• The exercise: Quote the listing below in full and exactly as written, but omit every picture.

---*---

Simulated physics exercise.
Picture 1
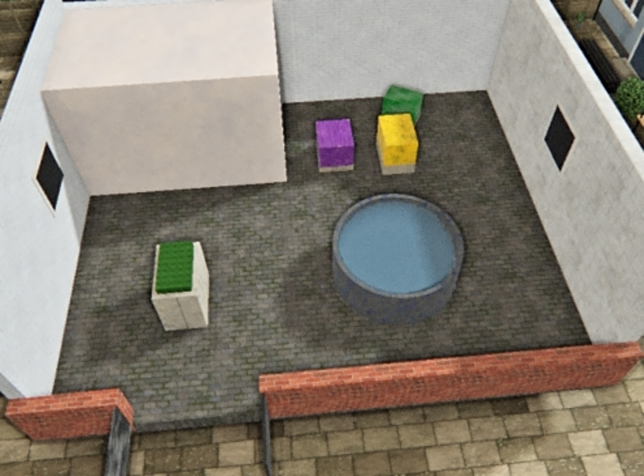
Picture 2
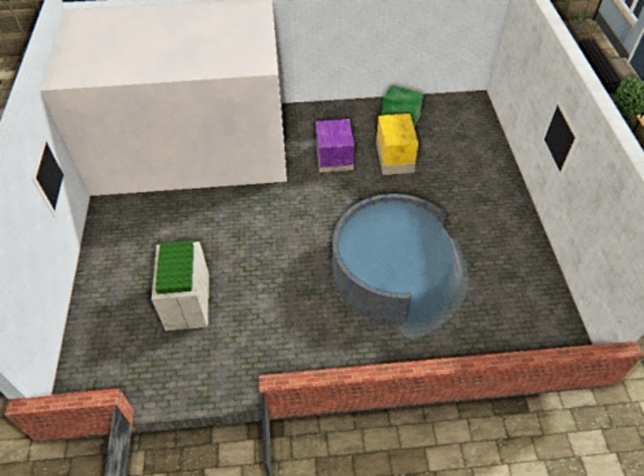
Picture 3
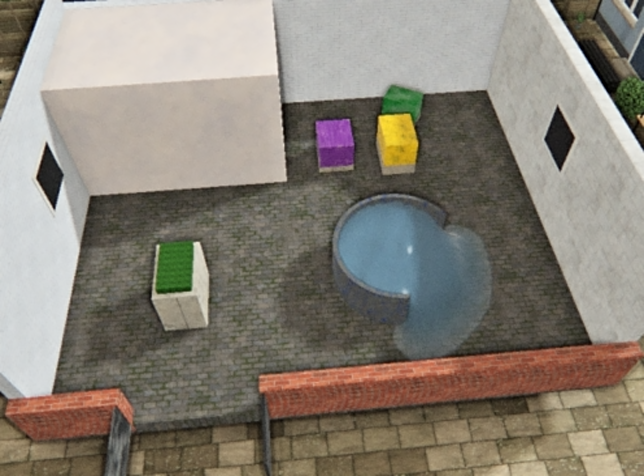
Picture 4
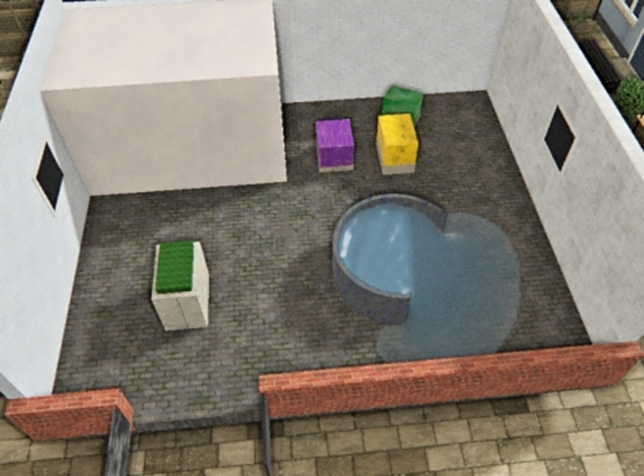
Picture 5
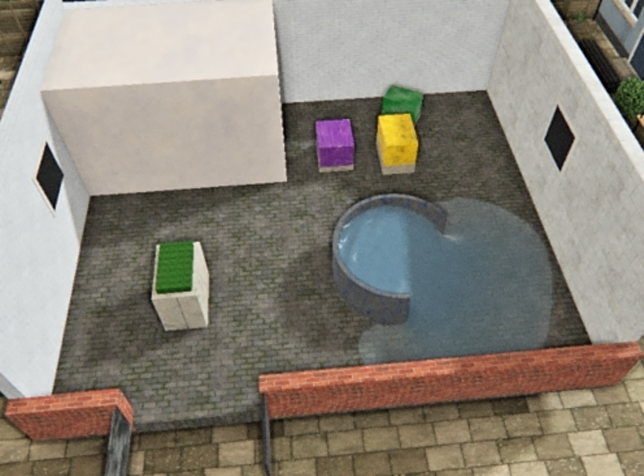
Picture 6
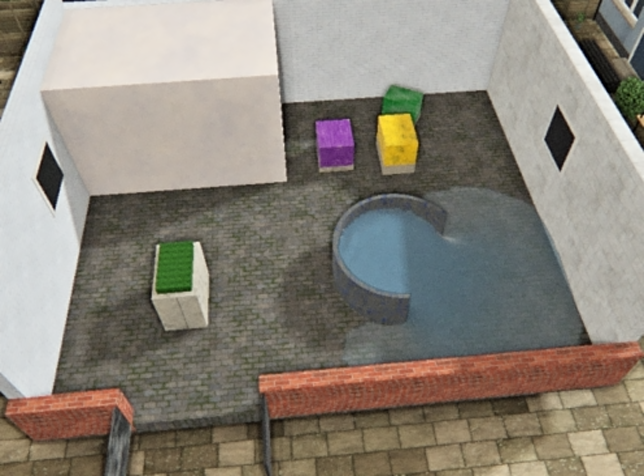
A paved yard enclosed by pale walls, with a low red brick wall along the front, is seen from high above. A round grey pool of blue water stands right of centre, with purple, yellow and green blocks behind it and a green-topped pale box at left. The pool's right side opens and water pours out, spreading across the paving toward the brick wall and right-hand wall, while the camera stays still.
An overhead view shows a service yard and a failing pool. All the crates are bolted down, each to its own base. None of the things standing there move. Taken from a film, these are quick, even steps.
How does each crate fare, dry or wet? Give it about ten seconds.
In order: Yellow crate: Untouched, purple crate: Untouched, green crate: Touched.
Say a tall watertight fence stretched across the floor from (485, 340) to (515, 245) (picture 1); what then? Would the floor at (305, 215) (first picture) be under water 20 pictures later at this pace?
At that place: No water.
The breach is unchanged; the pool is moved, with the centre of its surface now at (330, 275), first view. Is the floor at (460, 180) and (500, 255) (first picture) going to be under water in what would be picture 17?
First point untouched, second point soaked.
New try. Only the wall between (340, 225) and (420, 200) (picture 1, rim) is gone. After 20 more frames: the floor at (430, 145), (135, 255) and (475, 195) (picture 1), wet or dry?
Taken in turn, that's reached, reached, and finally reached.
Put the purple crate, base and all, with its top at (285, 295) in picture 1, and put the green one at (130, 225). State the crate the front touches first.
Answer: The purple one.
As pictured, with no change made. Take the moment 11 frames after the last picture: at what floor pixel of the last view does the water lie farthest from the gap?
Somewhere near (488, 97).
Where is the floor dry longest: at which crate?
It would be the purple-painted one.
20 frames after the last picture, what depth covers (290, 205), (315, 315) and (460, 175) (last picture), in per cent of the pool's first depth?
I'd put them at close to 0 per cent, then 2 per cent, then 10 per cent.
A moment on, water covers 20 % of the floor; the yellow crate not reached, the purple crate not reached, the green crate not reached.
Next, water covers 30 % of the floor; the yellow crate not reached, the purple crate not reached, the green crate not reached.
Then, water covers 50 % of the floor; the yellow crate water round its plinth, the purple crate not reached, the green crate water round its plinth.
Later, water covers 75 % of the floor; the yellow crate water round its plinth, the purple crate water round its plinth, the green crate water round its plinth.
In the end, water covers 100 % of the floor; the yellow crate stayed above the water, the purple crate stayed above the water, the green crate was topped.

---*---

• Answer to this task:
Simulated physics exercise.
Picture 1
Picture 2
Picture 3
Picture 4
Picture 5
Picture 6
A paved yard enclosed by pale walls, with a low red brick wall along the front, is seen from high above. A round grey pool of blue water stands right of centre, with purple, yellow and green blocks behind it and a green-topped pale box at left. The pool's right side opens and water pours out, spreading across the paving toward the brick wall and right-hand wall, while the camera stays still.
An overhead view shows a service yard and a failing pool. All the crates are bolted down, each to its own base. None of the things standing there move. Taken from a film, these are quick, even steps.
How does each crate fare, dry or wet? Give it about ten seconds.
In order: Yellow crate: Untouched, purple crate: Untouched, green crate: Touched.
Say a tall watertight fence stretched across the floor from (485, 340) to (515, 245) (picture 1); what then? Would the floor at (305, 215) (first picture) be under water 20 pictures later at this pace?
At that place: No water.
The breach is unchanged; the pool is moved, with the centre of its surface now at (330, 275), first view. Is the floor at (460, 180) and (500, 255) (first picture) going to be under water in what would be picture 17?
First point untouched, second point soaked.
New try. Only the wall between (340, 225) and (420, 200) (picture 1, rim) is gone. After 20 more frames: the floor at (430, 145), (135, 255) and (475, 195) (picture 1), wet or dry?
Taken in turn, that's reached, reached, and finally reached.
Put the purple crate, base and all, with its top at (285, 295) in picture 1, and put the green one at (130, 225). State the crate the front touches first.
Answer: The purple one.
As pictured, with no change made. Take the moment 11 frames after the last picture: at what floor pixel of the last view does the water lie farthest from the gap?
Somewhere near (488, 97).
Where is the floor dry longest: at which crate?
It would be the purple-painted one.
20 frames after the last picture, what depth covers (290, 205), (315, 315) and (460, 175) (last picture), in per cent of the pool's first depth?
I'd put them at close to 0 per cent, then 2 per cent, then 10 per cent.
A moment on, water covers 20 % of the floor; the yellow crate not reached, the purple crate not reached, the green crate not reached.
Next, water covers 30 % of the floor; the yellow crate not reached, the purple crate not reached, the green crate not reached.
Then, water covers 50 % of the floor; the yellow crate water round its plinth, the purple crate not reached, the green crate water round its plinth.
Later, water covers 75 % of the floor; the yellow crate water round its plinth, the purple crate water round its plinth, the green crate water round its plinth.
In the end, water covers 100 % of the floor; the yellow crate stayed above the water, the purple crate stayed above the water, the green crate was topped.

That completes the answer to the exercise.